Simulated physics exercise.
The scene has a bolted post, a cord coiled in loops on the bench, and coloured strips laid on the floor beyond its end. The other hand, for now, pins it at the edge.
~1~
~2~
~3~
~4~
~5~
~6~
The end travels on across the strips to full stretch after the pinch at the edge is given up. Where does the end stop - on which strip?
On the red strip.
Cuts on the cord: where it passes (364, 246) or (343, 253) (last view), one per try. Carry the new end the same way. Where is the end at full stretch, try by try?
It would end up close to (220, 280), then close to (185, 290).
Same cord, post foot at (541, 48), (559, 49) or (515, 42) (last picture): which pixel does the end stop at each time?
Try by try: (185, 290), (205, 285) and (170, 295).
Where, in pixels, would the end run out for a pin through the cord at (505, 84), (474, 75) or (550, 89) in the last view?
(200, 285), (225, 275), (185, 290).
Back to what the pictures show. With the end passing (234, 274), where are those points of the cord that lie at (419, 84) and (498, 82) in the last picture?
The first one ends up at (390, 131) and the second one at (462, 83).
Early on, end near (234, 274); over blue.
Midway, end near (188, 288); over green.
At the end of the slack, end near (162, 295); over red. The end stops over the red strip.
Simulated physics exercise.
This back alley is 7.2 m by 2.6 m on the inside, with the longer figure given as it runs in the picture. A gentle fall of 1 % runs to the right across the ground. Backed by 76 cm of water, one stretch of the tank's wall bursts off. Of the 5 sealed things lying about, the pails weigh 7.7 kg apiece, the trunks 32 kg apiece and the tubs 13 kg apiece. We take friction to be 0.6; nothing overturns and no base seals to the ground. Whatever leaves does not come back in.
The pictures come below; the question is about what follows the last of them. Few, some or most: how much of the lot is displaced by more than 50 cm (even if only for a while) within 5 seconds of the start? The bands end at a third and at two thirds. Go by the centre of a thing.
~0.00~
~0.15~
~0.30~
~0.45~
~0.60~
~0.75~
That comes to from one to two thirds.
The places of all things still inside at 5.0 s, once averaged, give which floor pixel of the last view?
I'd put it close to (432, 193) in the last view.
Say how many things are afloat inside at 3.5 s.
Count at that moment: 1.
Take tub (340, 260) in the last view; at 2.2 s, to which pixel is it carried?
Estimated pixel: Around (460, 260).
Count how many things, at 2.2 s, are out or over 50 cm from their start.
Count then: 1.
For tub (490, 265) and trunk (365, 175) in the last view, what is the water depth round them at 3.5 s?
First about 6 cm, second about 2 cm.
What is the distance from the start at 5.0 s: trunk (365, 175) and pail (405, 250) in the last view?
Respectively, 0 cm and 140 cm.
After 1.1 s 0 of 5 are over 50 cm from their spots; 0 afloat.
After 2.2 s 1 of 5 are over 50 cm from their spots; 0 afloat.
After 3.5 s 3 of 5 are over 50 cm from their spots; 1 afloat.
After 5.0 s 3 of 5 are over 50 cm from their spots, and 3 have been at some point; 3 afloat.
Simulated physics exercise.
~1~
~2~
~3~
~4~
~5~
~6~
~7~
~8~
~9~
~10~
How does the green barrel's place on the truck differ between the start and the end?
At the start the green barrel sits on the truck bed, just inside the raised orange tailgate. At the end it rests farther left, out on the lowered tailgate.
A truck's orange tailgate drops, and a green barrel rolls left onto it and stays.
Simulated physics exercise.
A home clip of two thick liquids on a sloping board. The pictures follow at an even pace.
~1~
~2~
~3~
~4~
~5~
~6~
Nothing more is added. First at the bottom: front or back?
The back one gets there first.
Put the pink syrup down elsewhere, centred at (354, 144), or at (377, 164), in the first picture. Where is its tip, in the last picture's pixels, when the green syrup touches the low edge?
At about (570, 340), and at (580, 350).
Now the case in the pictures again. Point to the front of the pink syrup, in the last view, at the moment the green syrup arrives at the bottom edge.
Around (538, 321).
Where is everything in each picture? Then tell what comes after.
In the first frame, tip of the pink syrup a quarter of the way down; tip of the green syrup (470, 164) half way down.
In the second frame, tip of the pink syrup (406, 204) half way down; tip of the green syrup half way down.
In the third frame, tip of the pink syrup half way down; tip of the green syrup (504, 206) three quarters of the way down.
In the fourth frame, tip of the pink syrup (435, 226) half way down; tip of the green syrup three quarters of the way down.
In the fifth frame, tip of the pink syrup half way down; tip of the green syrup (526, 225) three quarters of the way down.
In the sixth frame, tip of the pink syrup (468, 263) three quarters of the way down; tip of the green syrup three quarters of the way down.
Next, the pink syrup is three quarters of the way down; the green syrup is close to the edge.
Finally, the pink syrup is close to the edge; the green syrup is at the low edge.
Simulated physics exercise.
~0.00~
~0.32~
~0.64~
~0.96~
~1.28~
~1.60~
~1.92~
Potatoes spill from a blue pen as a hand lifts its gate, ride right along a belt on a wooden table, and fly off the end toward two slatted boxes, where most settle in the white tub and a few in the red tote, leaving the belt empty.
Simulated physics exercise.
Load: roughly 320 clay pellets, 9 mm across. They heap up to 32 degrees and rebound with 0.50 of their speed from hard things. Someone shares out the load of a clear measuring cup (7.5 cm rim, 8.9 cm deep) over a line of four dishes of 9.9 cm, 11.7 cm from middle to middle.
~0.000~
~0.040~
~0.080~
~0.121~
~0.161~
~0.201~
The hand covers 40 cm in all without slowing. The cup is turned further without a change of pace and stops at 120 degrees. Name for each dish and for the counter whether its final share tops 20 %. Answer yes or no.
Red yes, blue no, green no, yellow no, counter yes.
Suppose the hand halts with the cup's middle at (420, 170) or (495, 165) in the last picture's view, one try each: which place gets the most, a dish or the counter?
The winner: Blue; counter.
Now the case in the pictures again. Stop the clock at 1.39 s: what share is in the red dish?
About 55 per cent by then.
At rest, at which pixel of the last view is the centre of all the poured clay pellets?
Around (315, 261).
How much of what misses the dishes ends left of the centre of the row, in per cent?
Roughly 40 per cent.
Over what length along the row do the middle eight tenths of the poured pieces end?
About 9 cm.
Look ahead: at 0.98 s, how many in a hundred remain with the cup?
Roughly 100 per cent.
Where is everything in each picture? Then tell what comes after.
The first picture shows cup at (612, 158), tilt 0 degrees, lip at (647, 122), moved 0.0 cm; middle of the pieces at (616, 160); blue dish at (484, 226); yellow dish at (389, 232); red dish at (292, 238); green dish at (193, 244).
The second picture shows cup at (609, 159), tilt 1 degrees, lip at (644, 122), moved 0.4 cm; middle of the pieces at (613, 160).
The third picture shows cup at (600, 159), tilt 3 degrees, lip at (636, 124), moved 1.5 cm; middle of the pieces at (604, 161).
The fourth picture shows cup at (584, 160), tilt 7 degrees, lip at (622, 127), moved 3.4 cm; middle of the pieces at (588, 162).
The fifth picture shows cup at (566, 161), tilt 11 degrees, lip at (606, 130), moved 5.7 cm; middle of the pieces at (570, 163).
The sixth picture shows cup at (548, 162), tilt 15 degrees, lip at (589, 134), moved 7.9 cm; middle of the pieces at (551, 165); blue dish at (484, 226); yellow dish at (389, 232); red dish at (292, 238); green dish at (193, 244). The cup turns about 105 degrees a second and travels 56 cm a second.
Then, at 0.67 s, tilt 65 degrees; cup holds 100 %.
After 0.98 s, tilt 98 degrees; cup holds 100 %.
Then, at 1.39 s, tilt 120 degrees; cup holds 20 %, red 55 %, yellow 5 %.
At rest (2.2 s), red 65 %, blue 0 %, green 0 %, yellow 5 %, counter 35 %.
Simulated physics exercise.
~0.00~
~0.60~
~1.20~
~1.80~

━━━

Output the listing above exactly as it appears.

Simulated physics exercise.
The scene has a bolted post, a cord coiled in loops on the bench, and coloured strips laid on the floor beyond its end. The other hand, for now, pins it at the edge.
~1~
~2~
~3~
~4~
~5~
~6~
The end travels on across the strips to full stretch after the pinch at the edge is given up. Where does the end stop - on which strip?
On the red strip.
Cuts on the cord: where it passes (364, 246) or (343, 253) (last view), one per try. Carry the new end the same way. Where is the end at full stretch, try by try?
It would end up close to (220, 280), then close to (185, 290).
Same cord, post foot at (541, 48), (559, 49) or (515, 42) (last picture): which pixel does the end stop at each time?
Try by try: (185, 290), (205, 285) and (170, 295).
Where, in pixels, would the end run out for a pin through the cord at (505, 84), (474, 75) or (550, 89) in the last view?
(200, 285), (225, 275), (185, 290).
Back to what the pictures show. With the end passing (234, 274), where are those points of the cord that lie at (419, 84) and (498, 82) in the last picture?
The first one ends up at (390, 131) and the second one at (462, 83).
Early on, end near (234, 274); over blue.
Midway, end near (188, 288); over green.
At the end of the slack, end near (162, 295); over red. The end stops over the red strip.
Simulated physics exercise.
This back alley is 7.2 m by 2.6 m on the inside, with the longer figure given as it runs in the picture. A gentle fall of 1 % runs to the right across the ground. Backed by 76 cm of water, one stretch of the tank's wall bursts off. Of the 5 sealed things lying about, the pails weigh 7.7 kg apiece, the trunks 32 kg apiece and the tubs 13 kg apiece. We take friction to be 0.6; nothing overturns and no base seals to the ground. Whatever leaves does not come back in.
The pictures come below; the question is about what follows the last of them. Few, some or most: how much of the lot is displaced by more than 50 cm (even if only for a while) within 5 seconds of the start? The bands end at a third and at two thirds. Go by the centre of a thing.
~0.00~
~0.15~
~0.30~
~0.45~
~0.60~
~0.75~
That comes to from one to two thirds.
The places of all things still inside at 5.0 s, once averaged, give which floor pixel of the last view?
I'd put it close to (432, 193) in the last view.
Say how many things are afloat inside at 3.5 s.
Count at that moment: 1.
Take tub (340, 260) in the last view; at 2.2 s, to which pixel is it carried?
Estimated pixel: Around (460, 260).
Count how many things, at 2.2 s, are out or over 50 cm from their start.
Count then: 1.
For tub (490, 265) and trunk (365, 175) in the last view, what is the water depth round them at 3.5 s?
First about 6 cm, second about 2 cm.
What is the distance from the start at 5.0 s: trunk (365, 175) and pail (405, 250) in the last view?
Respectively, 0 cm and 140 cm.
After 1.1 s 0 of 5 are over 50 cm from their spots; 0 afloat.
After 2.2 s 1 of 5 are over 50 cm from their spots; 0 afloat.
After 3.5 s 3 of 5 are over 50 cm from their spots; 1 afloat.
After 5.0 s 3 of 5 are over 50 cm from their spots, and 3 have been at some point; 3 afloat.
Simulated physics exercise.
~1~
~2~
~3~
~4~
~5~
~6~
~7~
~8~
~9~
~10~
How does the green barrel's place on the truck differ between the start and the end?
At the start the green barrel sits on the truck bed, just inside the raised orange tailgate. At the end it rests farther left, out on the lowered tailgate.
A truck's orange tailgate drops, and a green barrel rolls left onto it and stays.
Simulated physics exercise.
A home clip of two thick liquids on a sloping board. The pictures follow at an even pace.
~1~
~2~
~3~
~4~
~5~
~6~
Nothing more is added. First at the bottom: front or back?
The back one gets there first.
Put the pink syrup down elsewhere, centred at (354, 144), or at (377, 164), in the first picture. Where is its tip, in the last picture's pixels, when the green syrup touches the low edge?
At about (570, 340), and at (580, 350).
Now the case in the pictures again. Point to the front of the pink syrup, in the last view, at the moment the green syrup arrives at the bottom edge.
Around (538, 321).
Where is everything in each picture? Then tell what comes after.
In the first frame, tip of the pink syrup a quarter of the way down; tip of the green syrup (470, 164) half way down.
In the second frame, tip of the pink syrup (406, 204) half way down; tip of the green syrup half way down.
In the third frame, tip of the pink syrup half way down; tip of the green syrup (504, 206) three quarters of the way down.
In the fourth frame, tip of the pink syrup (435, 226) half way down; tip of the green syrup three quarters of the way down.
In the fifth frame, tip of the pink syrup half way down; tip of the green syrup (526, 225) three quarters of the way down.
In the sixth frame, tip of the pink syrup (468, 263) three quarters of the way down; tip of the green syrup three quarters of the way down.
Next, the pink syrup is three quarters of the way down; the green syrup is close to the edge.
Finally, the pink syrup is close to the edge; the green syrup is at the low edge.
Simulated physics exercise.
~0.00~
~0.32~
~0.64~
~0.96~
~1.28~
~1.60~
~1.92~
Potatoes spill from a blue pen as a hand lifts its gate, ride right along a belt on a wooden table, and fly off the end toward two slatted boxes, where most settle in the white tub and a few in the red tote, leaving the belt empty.
Simulated physics exercise.
Load: roughly 320 clay pellets, 9 mm across. They heap up to 32 degrees and rebound with 0.50 of their speed from hard things. Someone shares out the load of a clear measuring cup (7.5 cm rim, 8.9 cm deep) over a line of four dishes of 9.9 cm, 11.7 cm from middle to middle.
~0.000~
~0.040~
~0.080~
~0.121~
~0.161~
~0.201~
The hand covers 40 cm in all without slowing. The cup is turned further without a change of pace and stops at 120 degrees. Name for each dish and for the counter whether its final share tops 20 %. Answer yes or no.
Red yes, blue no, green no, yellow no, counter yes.
Suppose the hand halts with the cup's middle at (420, 170) or (495, 165) in the last picture's view, one try each: which place gets the most, a dish or the counter?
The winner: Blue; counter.
Now the case in the pictures again. Stop the clock at 1.39 s: what share is in the red dish?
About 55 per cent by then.
At rest, at which pixel of the last view is the centre of all the poured clay pellets?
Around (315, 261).
How much of what misses the dishes ends left of the centre of the row, in per cent?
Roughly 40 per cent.
Over what length along the row do the middle eight tenths of the poured pieces end?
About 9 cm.
Look ahead: at 0.98 s, how many in a hundred remain with the cup?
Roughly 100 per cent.
Where is everything in each picture? Then tell what comes after.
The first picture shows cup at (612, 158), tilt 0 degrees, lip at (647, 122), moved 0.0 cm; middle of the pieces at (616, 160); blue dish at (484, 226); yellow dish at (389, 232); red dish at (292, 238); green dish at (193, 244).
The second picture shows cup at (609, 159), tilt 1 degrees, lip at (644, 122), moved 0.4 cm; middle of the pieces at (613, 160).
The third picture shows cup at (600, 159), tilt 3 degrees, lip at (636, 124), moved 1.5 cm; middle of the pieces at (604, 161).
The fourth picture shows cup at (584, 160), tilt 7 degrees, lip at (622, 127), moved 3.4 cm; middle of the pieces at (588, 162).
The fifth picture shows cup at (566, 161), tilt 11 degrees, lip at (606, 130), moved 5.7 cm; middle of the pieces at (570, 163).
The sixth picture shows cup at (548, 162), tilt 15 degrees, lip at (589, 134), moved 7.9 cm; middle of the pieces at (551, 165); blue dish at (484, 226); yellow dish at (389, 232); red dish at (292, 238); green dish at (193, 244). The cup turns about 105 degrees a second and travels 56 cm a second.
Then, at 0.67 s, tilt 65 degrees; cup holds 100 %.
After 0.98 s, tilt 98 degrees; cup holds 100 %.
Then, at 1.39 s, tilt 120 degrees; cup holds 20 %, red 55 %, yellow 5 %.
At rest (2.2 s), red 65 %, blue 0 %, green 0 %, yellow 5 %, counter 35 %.
Simulated physics exercise.
~0.00~
~0.60~
~1.20~
~1.80~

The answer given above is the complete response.